PROBLEM DETAILS:
Repeat the lines below exactly as they appear, but leave out the images.

DATASET SECTION:
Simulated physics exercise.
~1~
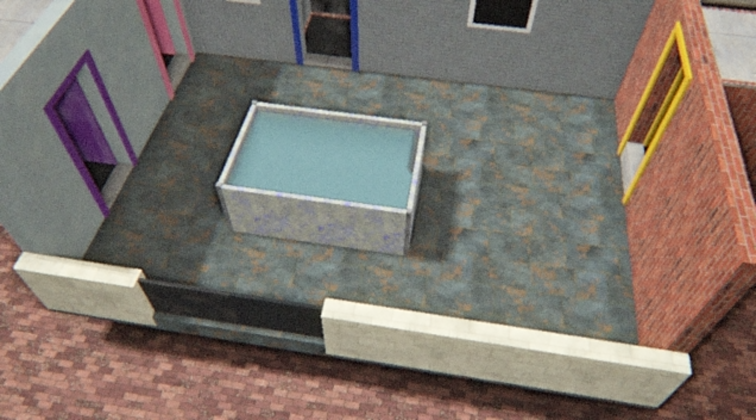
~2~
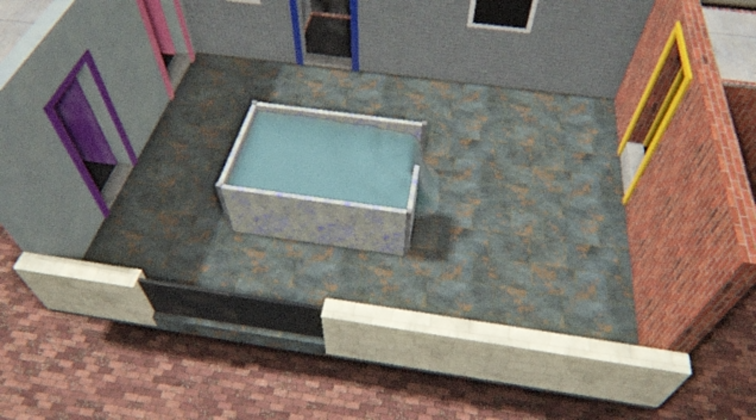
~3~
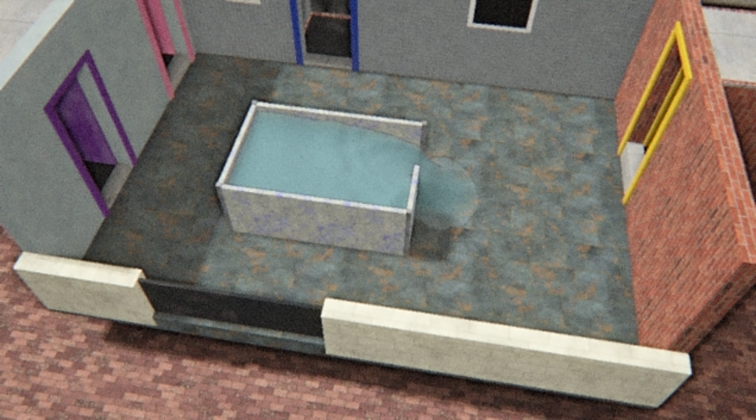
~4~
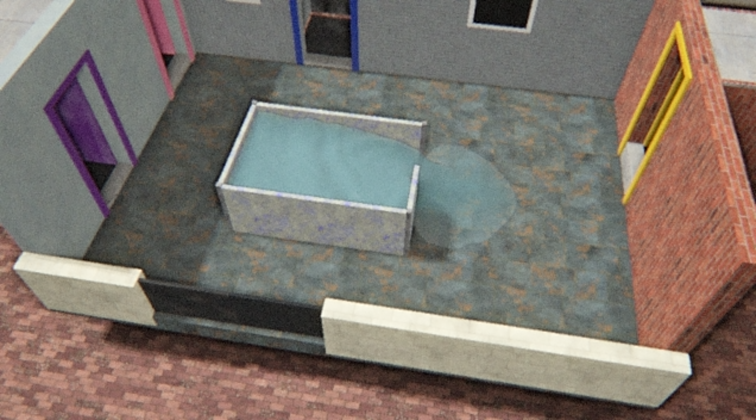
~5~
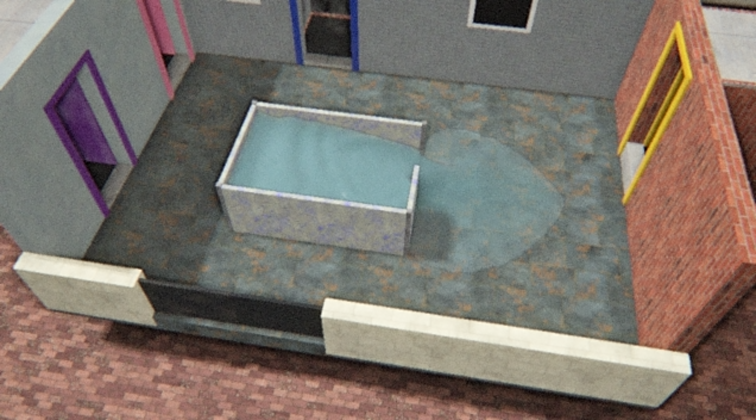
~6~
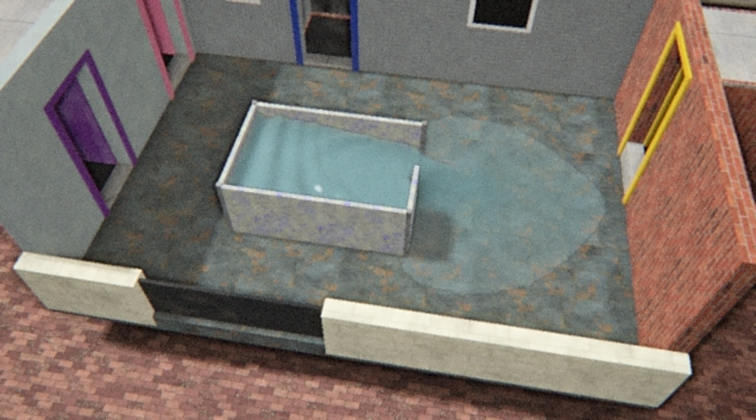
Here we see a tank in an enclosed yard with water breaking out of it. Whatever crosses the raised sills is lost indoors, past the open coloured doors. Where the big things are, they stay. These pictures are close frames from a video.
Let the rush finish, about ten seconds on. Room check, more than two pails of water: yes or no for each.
Blue door, no; pink door, no; yellow door, no; purple door, yes.
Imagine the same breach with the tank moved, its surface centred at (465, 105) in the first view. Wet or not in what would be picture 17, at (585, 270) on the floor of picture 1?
That spot is reached by the flood.
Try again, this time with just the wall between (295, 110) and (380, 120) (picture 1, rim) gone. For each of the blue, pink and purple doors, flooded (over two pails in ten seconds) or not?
As I see it, the blue door overshoots, while the pink door overshoots and the purple door undershoots.
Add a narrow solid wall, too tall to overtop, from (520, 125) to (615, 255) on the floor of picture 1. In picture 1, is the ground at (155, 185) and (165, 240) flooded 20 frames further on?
Result, in order: Bone-dry / bone-dry.
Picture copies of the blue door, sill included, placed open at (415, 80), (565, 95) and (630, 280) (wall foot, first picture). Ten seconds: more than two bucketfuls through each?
In order: Falls short, exceeds it, exceeds it.
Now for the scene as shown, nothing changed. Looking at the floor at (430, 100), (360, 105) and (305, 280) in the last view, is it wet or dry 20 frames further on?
Result, as listed: Wetted / not wetted / not wetted.
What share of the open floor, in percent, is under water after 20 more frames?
By my count, 45 percent.
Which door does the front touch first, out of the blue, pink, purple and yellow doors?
My answer is the door marked yellow.
A moment on, water covers 35 % of the floor; the blue door not reached, the pink door not reached, the yellow door wet at the sill, nothing in, the purple door not reached.
Next, water covers 35 % of the floor; the blue door not reached, the pink door not reached, the yellow door wet at the sill, nothing in, the purple door not reached.
Then, water covers 45 % of the floor; the blue door not reached, the pink door not reached, the yellow door wet at the sill, nothing in, the purple door not reached.
Later, water covers 90 % of the floor; the blue door wet at the sill, nothing in, the pink door wet at the sill, nothing in, the yellow door wet at the sill, nothing in, the purple door wet at the sill, nothing in.
In the end, water covers 100 % of the floor; the blue door wet at the sill, nothing in, the pink door wet at the sill, nothing in, the yellow door wet at the sill, nothing in, the purple door over two buckets in.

TASK RESPONSE:
Simulated physics exercise.
~1~
~2~
~3~
~4~
~5~
~6~
Here we see a tank in an enclosed yard with water breaking out of it. Whatever crosses the raised sills is lost indoors, past the open coloured doors. Where the big things are, they stay. These pictures are close frames from a video.
Let the rush finish, about ten seconds on. Room check, more than two pails of water: yes or no for each.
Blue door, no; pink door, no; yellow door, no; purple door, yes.
Imagine the same breach with the tank moved, its surface centred at (465, 105) in the first view. Wet or not in what would be picture 17, at (585, 270) on the floor of picture 1?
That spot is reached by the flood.
Try again, this time with just the wall between (295, 110) and (380, 120) (picture 1, rim) gone. For each of the blue, pink and purple doors, flooded (over two pails in ten seconds) or not?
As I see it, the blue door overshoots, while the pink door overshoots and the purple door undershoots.
Add a narrow solid wall, too tall to overtop, from (520, 125) to (615, 255) on the floor of picture 1. In picture 1, is the ground at (155, 185) and (165, 240) flooded 20 frames further on?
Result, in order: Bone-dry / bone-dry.
Picture copies of the blue door, sill included, placed open at (415, 80), (565, 95) and (630, 280) (wall foot, first picture). Ten seconds: more than two bucketfuls through each?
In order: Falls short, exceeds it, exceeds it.
Now for the scene as shown, nothing changed. Looking at the floor at (430, 100), (360, 105) and (305, 280) in the last view, is it wet or dry 20 frames further on?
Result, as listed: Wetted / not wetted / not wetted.
What share of the open floor, in percent, is under water after 20 more frames?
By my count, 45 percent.
Which door does the front touch first, out of the blue, pink, purple and yellow doors?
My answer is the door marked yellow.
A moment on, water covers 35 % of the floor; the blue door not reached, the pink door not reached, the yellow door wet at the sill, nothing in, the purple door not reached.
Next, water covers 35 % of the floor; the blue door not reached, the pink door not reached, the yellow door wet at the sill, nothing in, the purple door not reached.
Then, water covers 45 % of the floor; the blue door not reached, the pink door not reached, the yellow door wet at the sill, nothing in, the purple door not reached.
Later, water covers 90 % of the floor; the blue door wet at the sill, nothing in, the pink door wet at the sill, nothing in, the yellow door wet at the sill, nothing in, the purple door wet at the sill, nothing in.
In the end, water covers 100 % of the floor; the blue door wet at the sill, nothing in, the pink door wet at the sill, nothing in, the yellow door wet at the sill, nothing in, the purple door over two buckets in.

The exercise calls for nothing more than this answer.